→ **Problem description**:
Will you write out the data exactly, excluding every picture?
= = =
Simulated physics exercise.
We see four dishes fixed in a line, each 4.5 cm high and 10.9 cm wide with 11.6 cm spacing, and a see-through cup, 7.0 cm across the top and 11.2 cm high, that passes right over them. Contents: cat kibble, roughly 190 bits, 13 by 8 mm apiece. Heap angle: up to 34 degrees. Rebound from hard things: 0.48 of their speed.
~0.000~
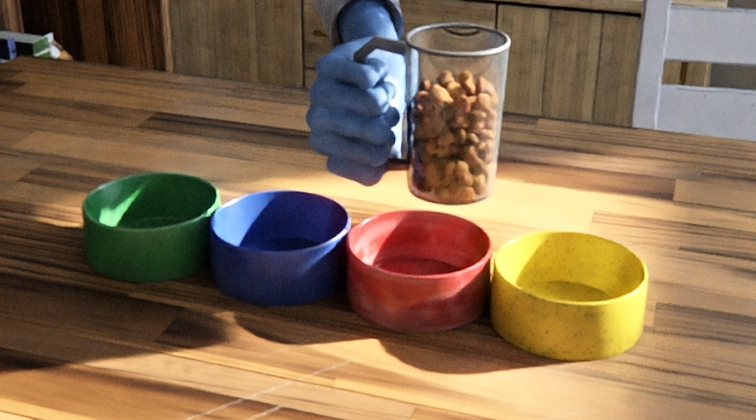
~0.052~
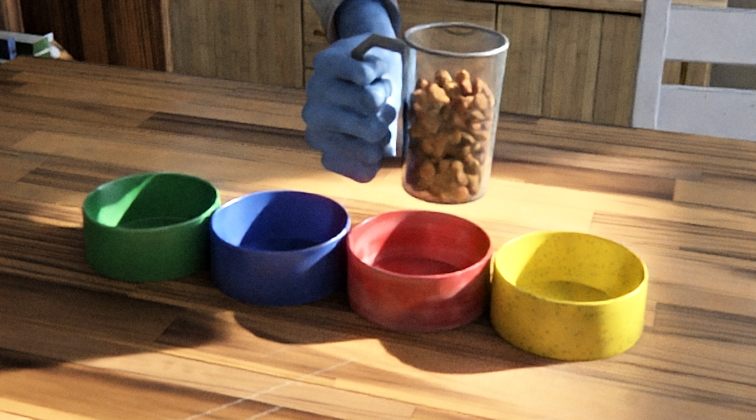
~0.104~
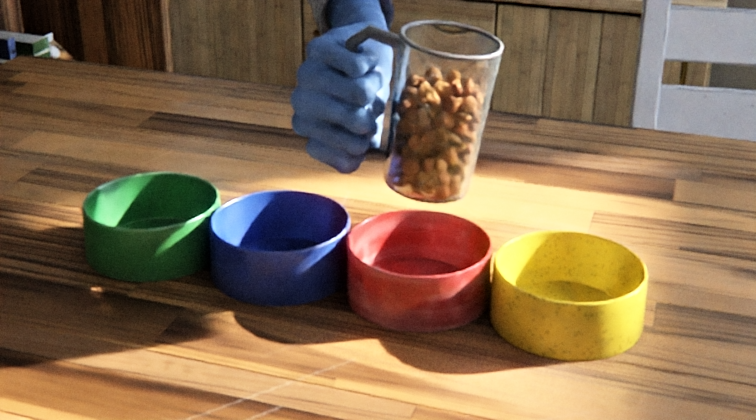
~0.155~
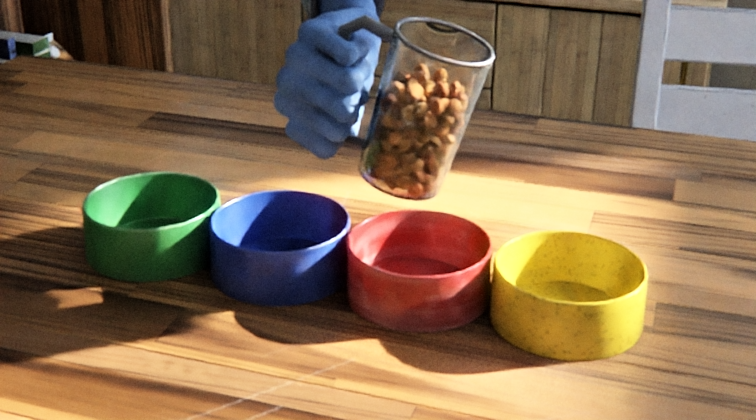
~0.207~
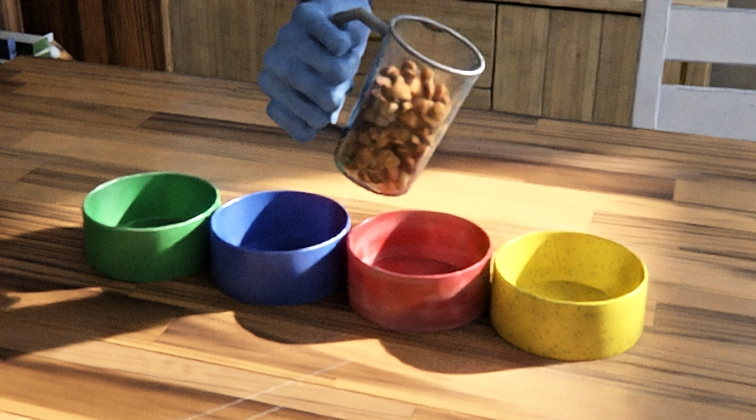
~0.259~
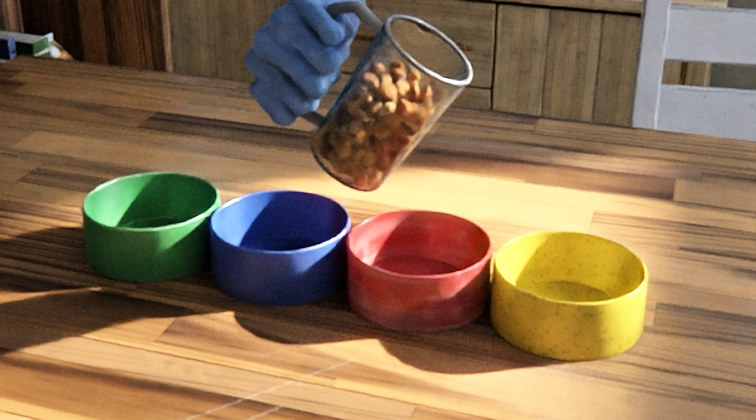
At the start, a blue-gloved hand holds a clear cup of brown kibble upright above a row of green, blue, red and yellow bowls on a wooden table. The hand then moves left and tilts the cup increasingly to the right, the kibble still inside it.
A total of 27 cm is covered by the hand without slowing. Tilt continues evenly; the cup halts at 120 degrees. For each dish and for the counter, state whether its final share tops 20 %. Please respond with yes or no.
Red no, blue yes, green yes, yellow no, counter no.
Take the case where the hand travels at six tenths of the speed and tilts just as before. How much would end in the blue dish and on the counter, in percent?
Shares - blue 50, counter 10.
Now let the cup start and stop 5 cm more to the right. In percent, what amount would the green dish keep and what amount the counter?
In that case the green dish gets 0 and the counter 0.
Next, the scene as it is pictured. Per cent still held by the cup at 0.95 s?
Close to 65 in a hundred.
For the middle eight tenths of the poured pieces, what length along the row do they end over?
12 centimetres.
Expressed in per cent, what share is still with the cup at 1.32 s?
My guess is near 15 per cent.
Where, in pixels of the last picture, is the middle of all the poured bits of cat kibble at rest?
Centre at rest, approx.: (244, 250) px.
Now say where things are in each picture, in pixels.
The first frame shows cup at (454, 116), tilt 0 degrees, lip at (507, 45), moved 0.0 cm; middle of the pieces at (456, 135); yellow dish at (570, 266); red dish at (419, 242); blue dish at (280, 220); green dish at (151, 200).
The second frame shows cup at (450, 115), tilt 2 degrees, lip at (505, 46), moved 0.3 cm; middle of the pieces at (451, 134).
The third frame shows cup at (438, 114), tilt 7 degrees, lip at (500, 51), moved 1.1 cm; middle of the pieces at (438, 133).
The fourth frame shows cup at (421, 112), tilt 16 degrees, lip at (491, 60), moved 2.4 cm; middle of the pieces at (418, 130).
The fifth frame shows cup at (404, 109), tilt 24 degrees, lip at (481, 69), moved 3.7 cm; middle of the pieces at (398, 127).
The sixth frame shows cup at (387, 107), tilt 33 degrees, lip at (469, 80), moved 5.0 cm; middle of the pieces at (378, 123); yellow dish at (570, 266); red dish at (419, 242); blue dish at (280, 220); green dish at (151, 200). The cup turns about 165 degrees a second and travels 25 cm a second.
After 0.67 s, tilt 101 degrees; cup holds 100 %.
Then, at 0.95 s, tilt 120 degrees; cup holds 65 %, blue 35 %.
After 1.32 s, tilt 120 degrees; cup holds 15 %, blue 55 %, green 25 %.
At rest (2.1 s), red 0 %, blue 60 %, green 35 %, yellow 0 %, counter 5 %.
= = =
→ **Task output**:
Simulated physics exercise.
We see four dishes fixed in a line, each 4.5 cm high and 10.9 cm wide with 11.6 cm spacing, and a see-through cup, 7.0 cm across the top and 11.2 cm high, that passes right over them. Contents: cat kibble, roughly 190 bits, 13 by 8 mm apiece. Heap angle: up to 34 degrees. Rebound from hard things: 0.48 of their speed.
~0.000~
~0.052~
~0.104~
~0.155~
~0.207~
~0.259~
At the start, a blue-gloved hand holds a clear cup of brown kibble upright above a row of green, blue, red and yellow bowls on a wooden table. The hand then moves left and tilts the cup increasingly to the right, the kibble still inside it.
A total of 27 cm is covered by the hand without slowing. Tilt continues evenly; the cup halts at 120 degrees. For each dish and for the counter, state whether its final share tops 20 %. Please respond with yes or no.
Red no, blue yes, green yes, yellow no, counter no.
Take the case where the hand travels at six tenths of the speed and tilts just as before. How much would end in the blue dish and on the counter, in percent?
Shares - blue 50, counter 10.
Now let the cup start and stop 5 cm more to the right. In percent, what amount would the green dish keep and what amount the counter?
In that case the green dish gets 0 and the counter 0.
Next, the scene as it is pictured. Per cent still held by the cup at 0.95 s?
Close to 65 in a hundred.
For the middle eight tenths of the poured pieces, what length along the row do they end over?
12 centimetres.
Expressed in per cent, what share is still with the cup at 1.32 s?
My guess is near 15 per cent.
Where, in pixels of the last picture, is the middle of all the poured bits of cat kibble at rest?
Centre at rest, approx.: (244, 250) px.
Now say where things are in each picture, in pixels.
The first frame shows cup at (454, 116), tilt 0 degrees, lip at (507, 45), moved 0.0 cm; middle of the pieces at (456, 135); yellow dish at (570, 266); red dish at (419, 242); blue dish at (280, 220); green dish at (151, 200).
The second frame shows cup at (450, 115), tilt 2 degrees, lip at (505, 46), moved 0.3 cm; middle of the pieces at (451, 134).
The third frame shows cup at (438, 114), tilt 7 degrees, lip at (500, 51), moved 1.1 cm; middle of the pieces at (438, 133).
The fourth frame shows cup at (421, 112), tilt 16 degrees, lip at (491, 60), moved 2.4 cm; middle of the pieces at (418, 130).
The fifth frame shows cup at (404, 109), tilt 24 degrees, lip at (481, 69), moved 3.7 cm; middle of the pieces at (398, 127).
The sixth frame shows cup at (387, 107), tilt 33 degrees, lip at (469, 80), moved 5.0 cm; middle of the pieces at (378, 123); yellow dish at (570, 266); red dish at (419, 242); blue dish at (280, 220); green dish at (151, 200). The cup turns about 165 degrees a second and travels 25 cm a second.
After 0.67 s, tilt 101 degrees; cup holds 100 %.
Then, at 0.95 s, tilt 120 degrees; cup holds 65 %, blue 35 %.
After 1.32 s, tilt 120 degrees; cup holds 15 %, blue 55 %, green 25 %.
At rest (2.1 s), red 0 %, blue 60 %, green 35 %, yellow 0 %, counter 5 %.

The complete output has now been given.